— START OF DATA FOR PROCESSING —

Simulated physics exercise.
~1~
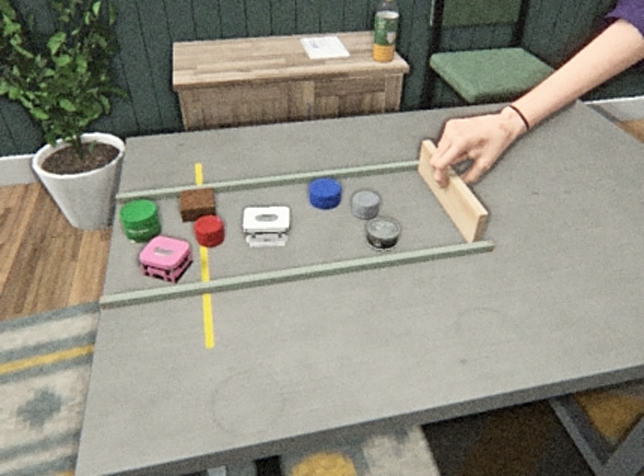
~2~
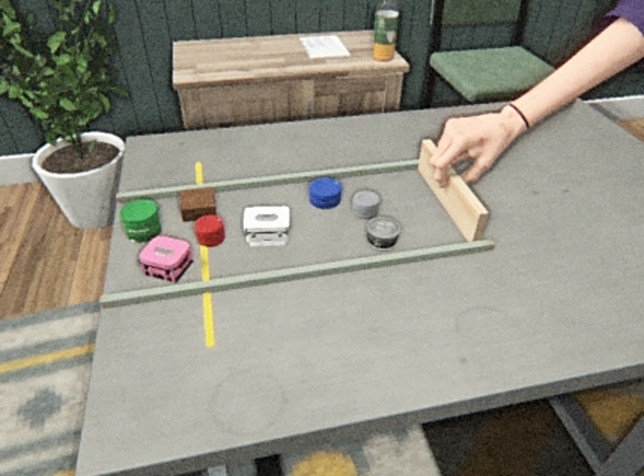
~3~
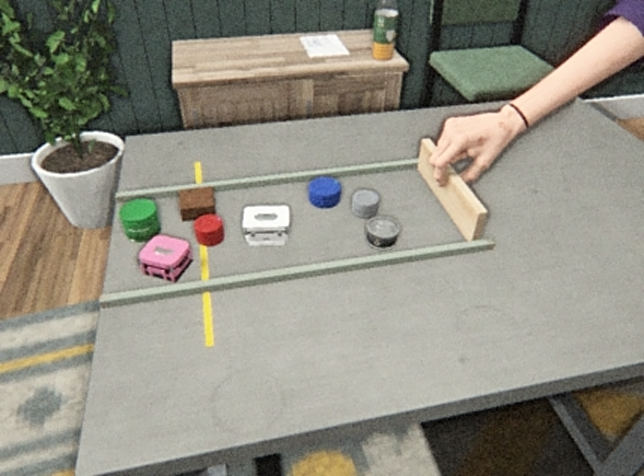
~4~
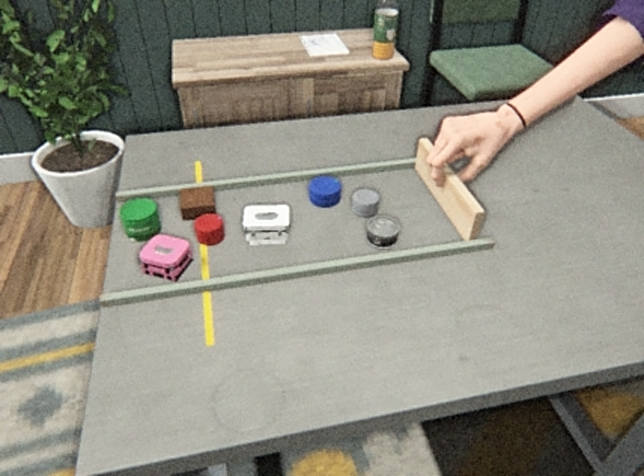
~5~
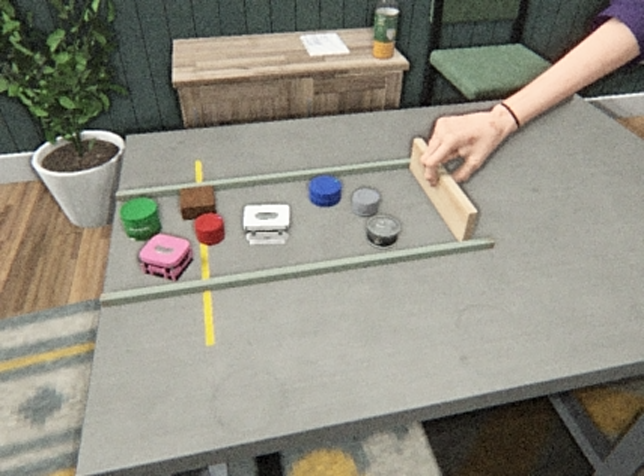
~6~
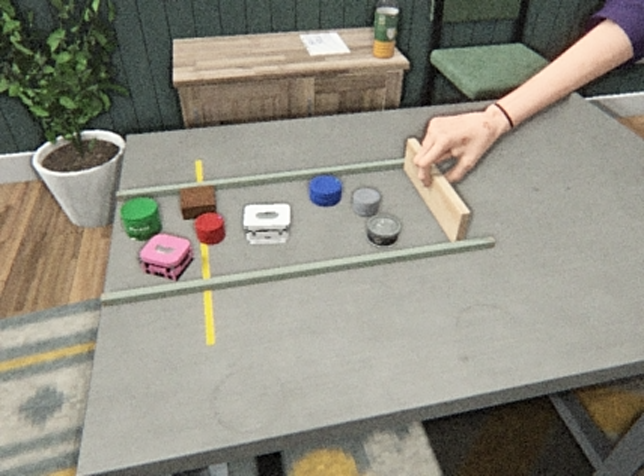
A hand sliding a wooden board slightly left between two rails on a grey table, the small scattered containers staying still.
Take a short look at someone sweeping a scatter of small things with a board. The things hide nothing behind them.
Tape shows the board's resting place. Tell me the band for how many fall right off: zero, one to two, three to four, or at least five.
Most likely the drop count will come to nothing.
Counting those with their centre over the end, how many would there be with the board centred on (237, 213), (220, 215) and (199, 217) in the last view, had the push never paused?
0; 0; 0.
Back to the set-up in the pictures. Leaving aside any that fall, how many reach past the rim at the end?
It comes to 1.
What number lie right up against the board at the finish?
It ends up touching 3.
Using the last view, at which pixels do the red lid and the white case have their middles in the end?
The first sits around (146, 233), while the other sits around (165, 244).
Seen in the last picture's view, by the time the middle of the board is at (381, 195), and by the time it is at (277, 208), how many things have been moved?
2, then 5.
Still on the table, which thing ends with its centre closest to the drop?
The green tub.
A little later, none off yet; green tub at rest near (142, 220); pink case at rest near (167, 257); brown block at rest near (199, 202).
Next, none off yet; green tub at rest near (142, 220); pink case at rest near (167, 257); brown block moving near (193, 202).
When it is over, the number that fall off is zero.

— END OF DATA FOR PROCESSING —
— START OF DATA FOR PROCESSING —

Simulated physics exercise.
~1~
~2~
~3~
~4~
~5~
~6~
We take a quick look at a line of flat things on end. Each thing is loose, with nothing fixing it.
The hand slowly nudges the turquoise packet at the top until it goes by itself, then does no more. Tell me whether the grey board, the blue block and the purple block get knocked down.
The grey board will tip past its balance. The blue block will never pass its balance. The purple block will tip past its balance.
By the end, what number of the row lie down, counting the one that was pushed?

— END OF DATA FOR PROCESSING —
— START OF DATA FOR PROCESSING —

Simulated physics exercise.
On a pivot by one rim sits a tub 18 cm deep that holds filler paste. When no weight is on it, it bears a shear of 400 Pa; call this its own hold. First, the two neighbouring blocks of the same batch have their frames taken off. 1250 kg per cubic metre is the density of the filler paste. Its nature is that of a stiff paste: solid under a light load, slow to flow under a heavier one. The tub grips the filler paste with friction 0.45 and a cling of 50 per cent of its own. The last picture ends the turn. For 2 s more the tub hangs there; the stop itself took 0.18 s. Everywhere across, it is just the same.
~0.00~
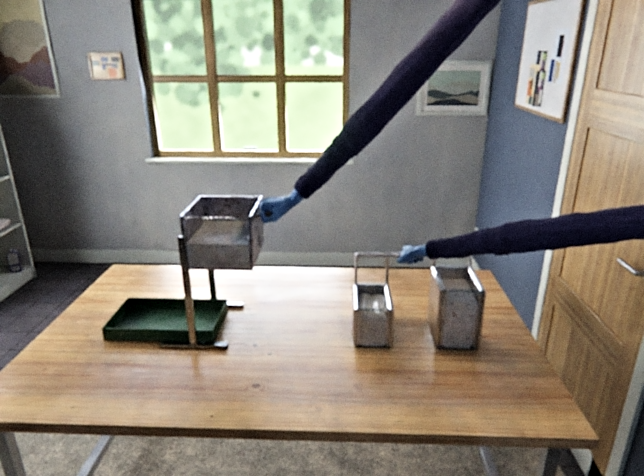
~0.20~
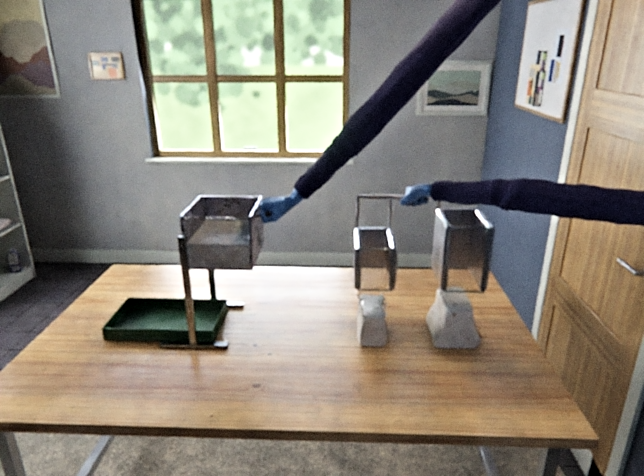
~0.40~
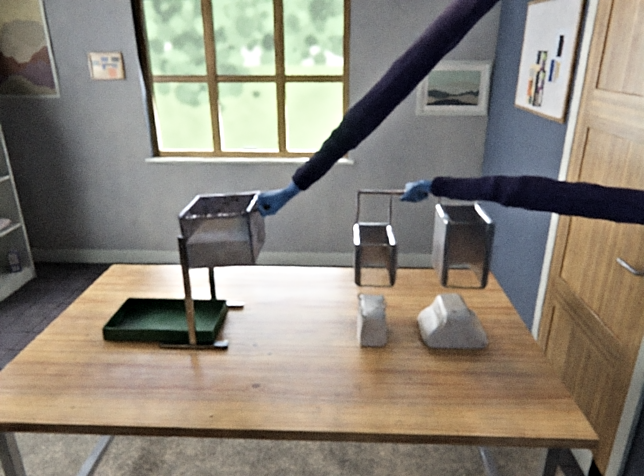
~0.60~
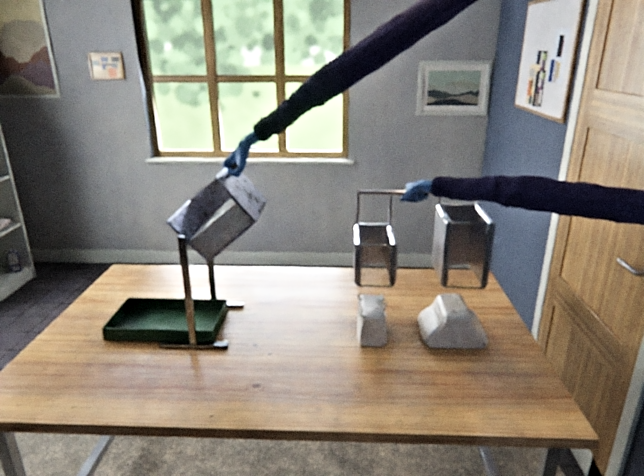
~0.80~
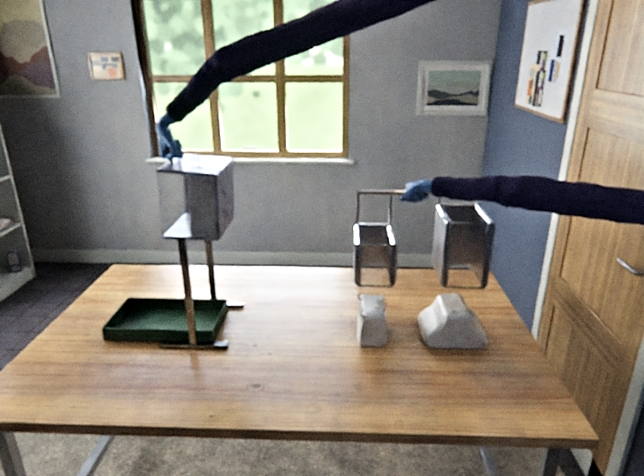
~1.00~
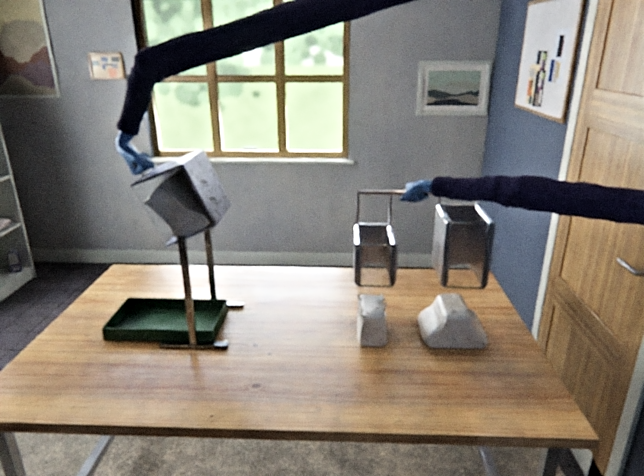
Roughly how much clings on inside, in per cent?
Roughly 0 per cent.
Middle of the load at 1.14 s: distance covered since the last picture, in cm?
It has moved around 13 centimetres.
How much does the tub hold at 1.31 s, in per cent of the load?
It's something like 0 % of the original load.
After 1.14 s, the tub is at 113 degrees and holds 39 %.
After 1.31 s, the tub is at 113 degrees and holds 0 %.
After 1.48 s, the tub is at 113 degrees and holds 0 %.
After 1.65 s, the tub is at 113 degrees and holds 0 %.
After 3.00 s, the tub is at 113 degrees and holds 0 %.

— END OF DATA FOR PROCESSING —

• [EXERCISE AIM]
State the number of lines in the data that include the string "look", and add nothing else.

• [FINISHED ANSWER]
2